Aim of the task – Copy the data that follows exactly. Include no pictures.

Raw data –
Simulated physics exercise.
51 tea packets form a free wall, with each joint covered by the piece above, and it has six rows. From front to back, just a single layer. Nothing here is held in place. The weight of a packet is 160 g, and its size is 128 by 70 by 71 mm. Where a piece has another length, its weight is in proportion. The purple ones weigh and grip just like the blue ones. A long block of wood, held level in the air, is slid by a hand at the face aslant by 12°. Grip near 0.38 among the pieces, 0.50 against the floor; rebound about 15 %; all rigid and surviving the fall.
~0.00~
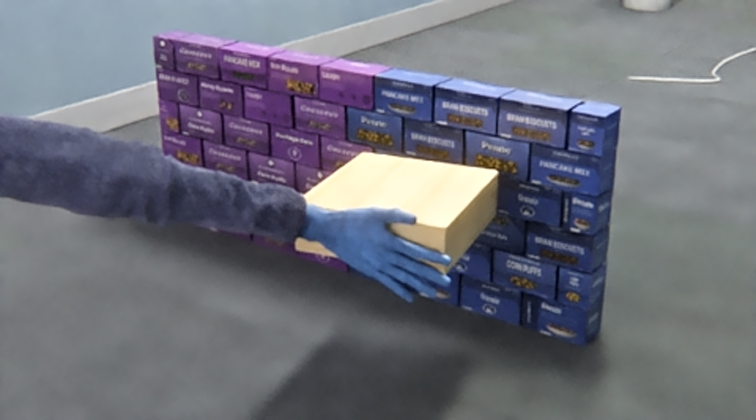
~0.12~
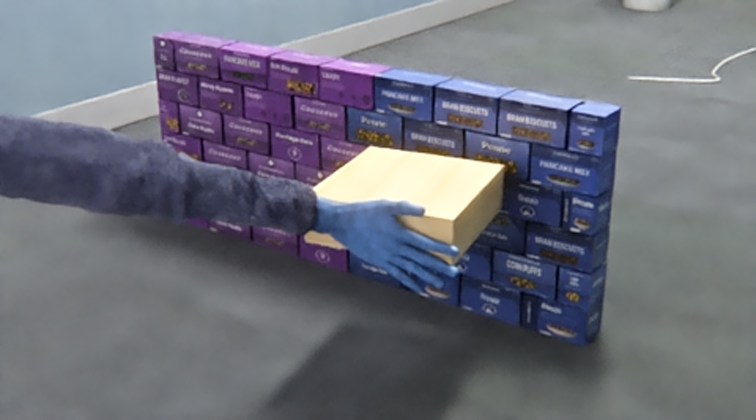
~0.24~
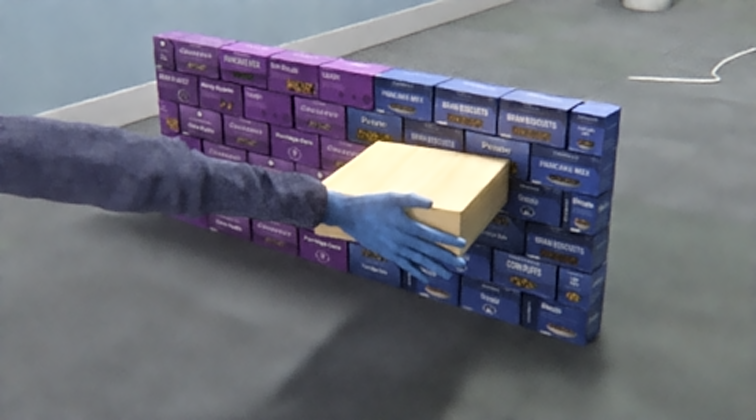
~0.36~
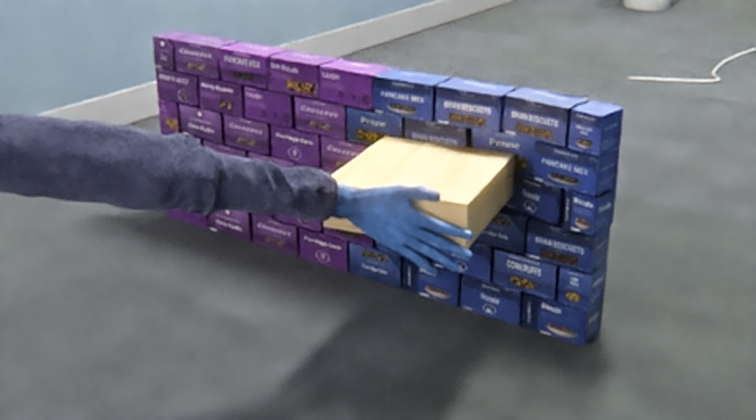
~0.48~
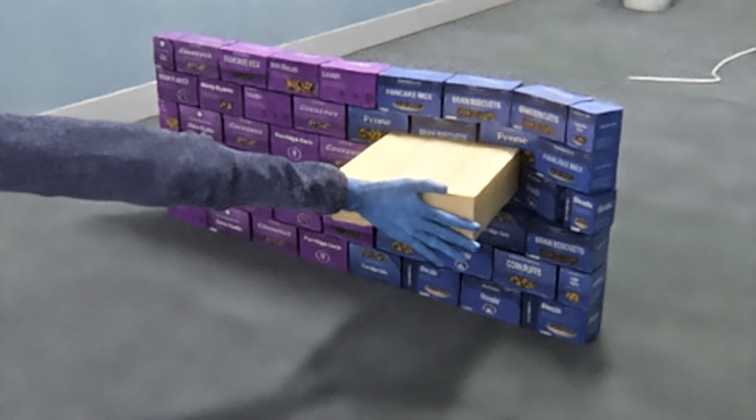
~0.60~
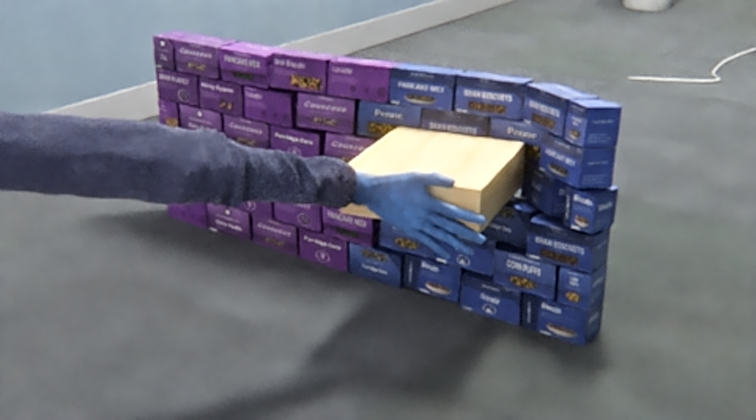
A blue-gloved hand on a dark-sleeved arm reaches in from the left, moving a pale wooden block rightward and away toward a low wall of small boxes on a grey floor, seen from slightly above by a still camera. The boxes are purple on the left and blue on the right, stacked in staggered rows. The block pushes into the blue part, shifting boxes there backward and slightly tilting some.
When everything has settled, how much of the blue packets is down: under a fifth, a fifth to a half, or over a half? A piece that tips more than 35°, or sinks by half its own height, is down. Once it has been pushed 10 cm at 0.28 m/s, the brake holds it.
Over a half.
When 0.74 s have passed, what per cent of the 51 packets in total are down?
0 per cent at that moment.
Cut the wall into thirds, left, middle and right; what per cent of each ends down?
Per cent by third - left: 0; middle: 60; right: 70.
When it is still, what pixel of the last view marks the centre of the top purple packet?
I'd place it at about (297, 166) in the final view.
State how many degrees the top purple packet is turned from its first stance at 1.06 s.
Near 40 degrees from where it started.
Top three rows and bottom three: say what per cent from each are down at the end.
Top 60 per cent versus bottom 20 per cent.
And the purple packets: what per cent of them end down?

Solution to this task –
Simulated physics exercise.
51 tea packets form a free wall, with each joint covered by the piece above, and it has six rows. From front to back, just a single layer. Nothing here is held in place. The weight of a packet is 160 g, and its size is 128 by 70 by 71 mm. Where a piece has another length, its weight is in proportion. The purple ones weigh and grip just like the blue ones. A long block of wood, held level in the air, is slid by a hand at the face aslant by 12°. Grip near 0.38 among the pieces, 0.50 against the floor; rebound about 15 %; all rigid and surviving the fall.
~0.00~
~0.12~
~0.24~
~0.36~
~0.48~
~0.60~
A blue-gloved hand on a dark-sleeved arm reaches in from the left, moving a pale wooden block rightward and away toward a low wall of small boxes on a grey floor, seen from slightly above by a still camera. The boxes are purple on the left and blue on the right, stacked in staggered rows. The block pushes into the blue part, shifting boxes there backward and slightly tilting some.
When everything has settled, how much of the blue packets is down: under a fifth, a fifth to a half, or over a half? A piece that tips more than 35°, or sinks by half its own height, is down. Once it has been pushed 10 cm at 0.28 m/s, the brake holds it.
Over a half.
When 0.74 s have passed, what per cent of the 51 packets in total are down?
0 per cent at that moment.
Cut the wall into thirds, left, middle and right; what per cent of each ends down?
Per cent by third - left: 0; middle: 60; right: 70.
When it is still, what pixel of the last view marks the centre of the top purple packet?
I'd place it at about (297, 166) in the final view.
State how many degrees the top purple packet is turned from its first stance at 1.06 s.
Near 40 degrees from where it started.
Top three rows and bottom three: say what per cent from each are down at the end.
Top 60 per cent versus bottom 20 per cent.
And the purple packets: what per cent of them end down?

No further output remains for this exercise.